**EXTRACTED MATERIAL:**
'''
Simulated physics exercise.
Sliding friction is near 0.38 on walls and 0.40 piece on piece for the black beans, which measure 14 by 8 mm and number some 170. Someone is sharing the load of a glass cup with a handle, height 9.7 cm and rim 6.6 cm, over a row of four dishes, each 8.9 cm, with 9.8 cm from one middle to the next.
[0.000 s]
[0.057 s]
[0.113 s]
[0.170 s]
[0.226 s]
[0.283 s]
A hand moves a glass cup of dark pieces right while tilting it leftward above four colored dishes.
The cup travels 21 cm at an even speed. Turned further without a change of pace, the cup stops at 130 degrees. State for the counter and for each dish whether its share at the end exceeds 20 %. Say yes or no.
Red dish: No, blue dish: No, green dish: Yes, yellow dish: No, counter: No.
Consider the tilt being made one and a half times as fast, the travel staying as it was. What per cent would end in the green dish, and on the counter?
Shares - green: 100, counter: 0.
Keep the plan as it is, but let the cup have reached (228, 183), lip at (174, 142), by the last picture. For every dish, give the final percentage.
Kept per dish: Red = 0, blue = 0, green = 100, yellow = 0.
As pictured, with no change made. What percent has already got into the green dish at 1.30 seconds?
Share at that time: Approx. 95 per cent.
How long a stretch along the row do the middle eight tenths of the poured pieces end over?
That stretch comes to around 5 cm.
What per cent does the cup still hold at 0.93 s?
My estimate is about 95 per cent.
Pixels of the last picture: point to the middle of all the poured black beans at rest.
'''
'''
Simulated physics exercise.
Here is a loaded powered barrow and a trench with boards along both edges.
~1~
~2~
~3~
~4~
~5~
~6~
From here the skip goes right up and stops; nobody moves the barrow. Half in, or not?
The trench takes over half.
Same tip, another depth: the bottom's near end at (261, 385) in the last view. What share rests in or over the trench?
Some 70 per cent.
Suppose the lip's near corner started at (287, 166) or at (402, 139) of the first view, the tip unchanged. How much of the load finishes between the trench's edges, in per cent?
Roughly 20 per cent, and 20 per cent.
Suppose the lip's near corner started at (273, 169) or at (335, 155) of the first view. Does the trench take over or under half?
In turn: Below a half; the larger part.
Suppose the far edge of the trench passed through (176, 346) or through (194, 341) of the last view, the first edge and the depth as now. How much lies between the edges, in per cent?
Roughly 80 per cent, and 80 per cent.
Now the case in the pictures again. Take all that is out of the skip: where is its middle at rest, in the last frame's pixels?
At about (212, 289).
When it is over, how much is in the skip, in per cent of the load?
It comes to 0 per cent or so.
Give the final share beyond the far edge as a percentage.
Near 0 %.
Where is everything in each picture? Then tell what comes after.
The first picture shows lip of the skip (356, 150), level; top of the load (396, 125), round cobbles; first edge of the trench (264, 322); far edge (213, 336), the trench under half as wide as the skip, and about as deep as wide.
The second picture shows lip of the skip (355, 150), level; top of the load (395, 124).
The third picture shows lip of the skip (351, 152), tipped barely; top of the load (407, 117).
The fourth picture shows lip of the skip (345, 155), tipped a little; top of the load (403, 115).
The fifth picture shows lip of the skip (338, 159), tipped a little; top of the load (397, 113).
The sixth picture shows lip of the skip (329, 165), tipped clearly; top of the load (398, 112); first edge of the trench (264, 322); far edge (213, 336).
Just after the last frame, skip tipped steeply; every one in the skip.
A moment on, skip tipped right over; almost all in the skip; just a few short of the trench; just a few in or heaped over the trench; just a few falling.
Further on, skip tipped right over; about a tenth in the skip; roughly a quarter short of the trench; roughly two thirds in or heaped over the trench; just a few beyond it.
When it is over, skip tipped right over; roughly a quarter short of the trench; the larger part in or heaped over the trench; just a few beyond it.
'''
'''
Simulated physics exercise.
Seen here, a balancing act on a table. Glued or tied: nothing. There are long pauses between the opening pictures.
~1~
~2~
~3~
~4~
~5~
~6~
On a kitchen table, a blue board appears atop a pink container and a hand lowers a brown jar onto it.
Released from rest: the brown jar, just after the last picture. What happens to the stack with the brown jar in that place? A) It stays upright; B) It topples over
'''
Output the lines of the records above exactly as they appear, from the line containing "Seen here, a" through the line containing "Released from rest: the".

**FINAL ANSWER:**
Seen here, a balancing act on a table. Glued or tied: nothing. There are long pauses between the opening pictures.
~1~
~2~
~3~
~4~
~5~
~6~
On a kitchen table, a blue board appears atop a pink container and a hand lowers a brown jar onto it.
Released from rest: the brown jar, just after the last picture. What happens to the stack with the brown jar in that place? A) It stays upright; B) It topples over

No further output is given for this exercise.